## Data to use
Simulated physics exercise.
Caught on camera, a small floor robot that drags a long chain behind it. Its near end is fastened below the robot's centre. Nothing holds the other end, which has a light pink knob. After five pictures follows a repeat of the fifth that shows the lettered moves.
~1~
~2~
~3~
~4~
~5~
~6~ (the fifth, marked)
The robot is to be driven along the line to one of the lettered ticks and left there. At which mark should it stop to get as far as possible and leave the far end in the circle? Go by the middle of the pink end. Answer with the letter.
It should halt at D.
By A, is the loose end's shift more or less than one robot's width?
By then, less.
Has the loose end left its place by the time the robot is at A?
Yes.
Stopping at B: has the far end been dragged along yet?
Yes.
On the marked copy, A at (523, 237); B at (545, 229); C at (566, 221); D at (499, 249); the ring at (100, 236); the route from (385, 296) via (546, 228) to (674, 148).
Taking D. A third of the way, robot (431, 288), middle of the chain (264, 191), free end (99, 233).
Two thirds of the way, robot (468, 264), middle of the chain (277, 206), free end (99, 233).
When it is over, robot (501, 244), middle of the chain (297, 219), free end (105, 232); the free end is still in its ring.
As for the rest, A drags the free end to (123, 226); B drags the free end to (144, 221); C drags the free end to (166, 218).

...

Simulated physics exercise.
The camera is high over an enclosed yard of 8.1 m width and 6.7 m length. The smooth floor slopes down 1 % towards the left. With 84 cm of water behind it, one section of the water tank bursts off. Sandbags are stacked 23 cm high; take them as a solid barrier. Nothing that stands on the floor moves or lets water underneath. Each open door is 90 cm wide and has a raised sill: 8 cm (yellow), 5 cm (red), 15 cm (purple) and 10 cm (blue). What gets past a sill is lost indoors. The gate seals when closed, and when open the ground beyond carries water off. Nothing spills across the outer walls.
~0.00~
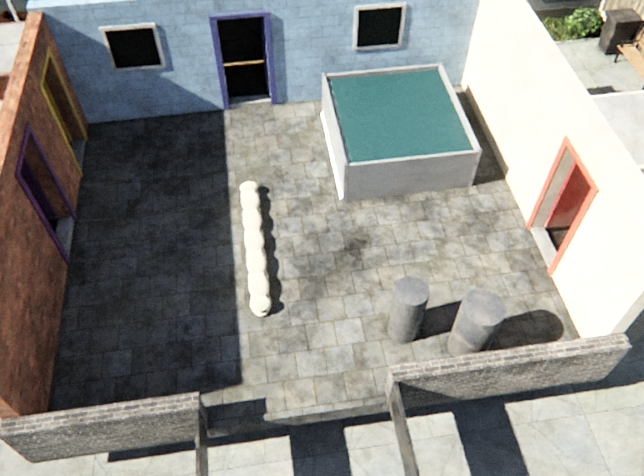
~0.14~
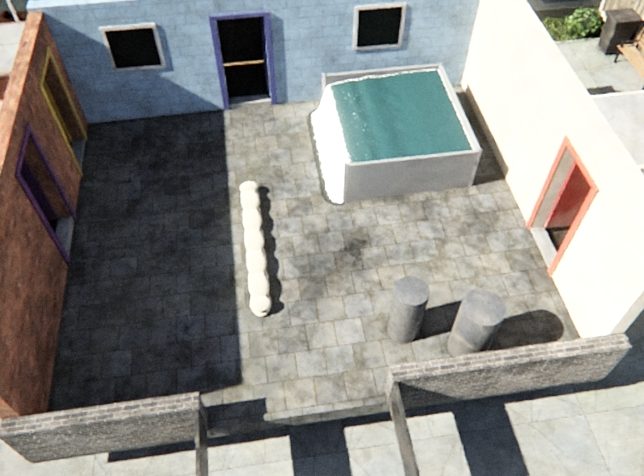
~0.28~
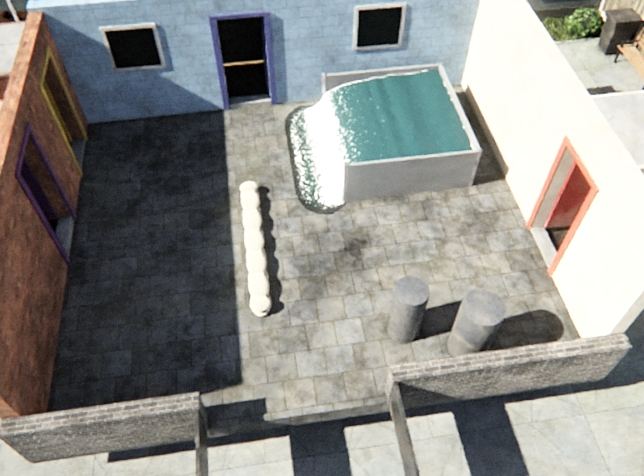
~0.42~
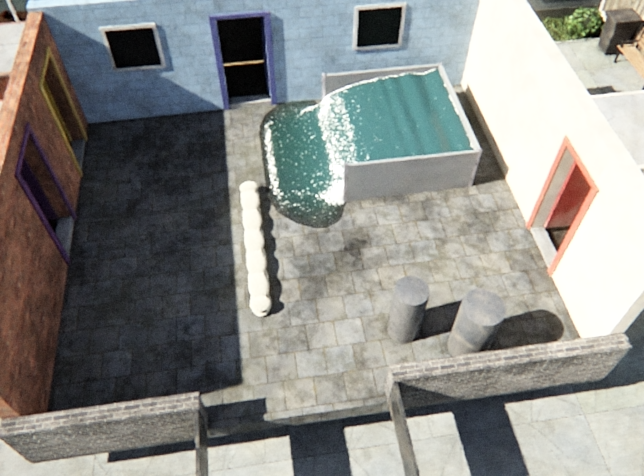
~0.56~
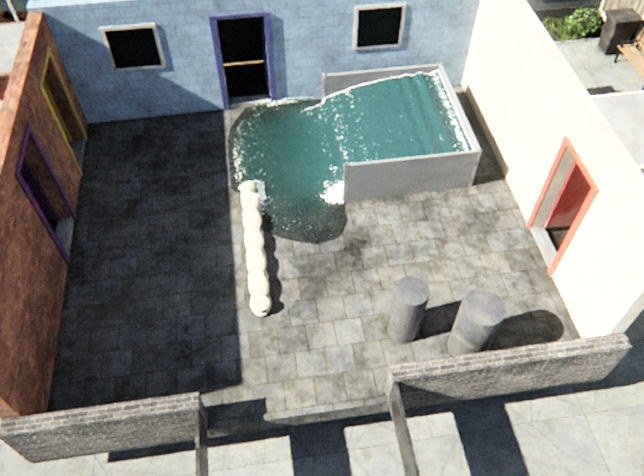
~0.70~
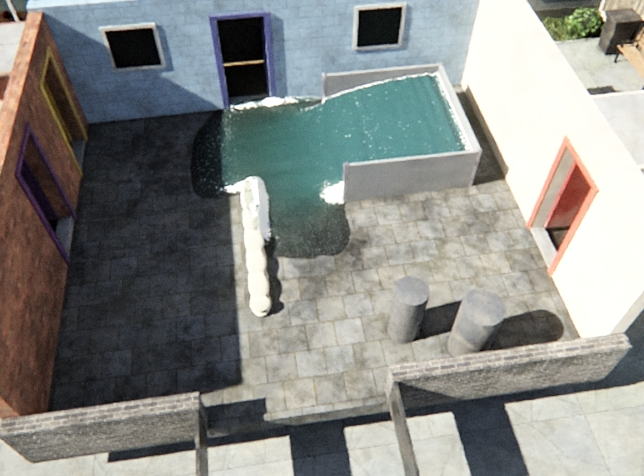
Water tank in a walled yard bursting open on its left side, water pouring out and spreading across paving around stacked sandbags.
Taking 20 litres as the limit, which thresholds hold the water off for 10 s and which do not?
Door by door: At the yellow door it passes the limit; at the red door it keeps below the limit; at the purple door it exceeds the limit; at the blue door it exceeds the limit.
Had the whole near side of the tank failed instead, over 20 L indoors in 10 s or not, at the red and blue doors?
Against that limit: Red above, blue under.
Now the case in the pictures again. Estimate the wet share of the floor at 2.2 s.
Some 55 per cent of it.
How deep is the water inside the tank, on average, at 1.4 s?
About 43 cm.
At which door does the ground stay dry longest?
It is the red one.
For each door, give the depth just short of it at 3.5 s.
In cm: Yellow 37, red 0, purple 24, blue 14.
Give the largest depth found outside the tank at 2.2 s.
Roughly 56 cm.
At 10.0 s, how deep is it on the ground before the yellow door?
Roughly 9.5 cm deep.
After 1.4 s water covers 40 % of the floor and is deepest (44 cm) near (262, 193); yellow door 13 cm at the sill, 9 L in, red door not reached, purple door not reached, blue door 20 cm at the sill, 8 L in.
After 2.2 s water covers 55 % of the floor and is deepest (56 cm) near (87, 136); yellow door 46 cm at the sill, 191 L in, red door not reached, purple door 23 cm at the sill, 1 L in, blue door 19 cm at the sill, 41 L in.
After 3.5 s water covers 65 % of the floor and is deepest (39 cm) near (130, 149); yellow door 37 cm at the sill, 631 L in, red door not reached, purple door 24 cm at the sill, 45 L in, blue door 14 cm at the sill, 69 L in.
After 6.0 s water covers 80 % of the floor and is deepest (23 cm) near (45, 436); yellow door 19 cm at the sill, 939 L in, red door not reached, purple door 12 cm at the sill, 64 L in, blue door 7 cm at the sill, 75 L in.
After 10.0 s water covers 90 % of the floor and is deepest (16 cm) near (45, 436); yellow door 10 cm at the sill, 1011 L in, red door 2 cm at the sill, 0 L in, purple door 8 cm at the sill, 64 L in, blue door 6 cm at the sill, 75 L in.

## What is being asked
Only a number is wanted here: how many lines in the data above include the string "moves"?

## The response
2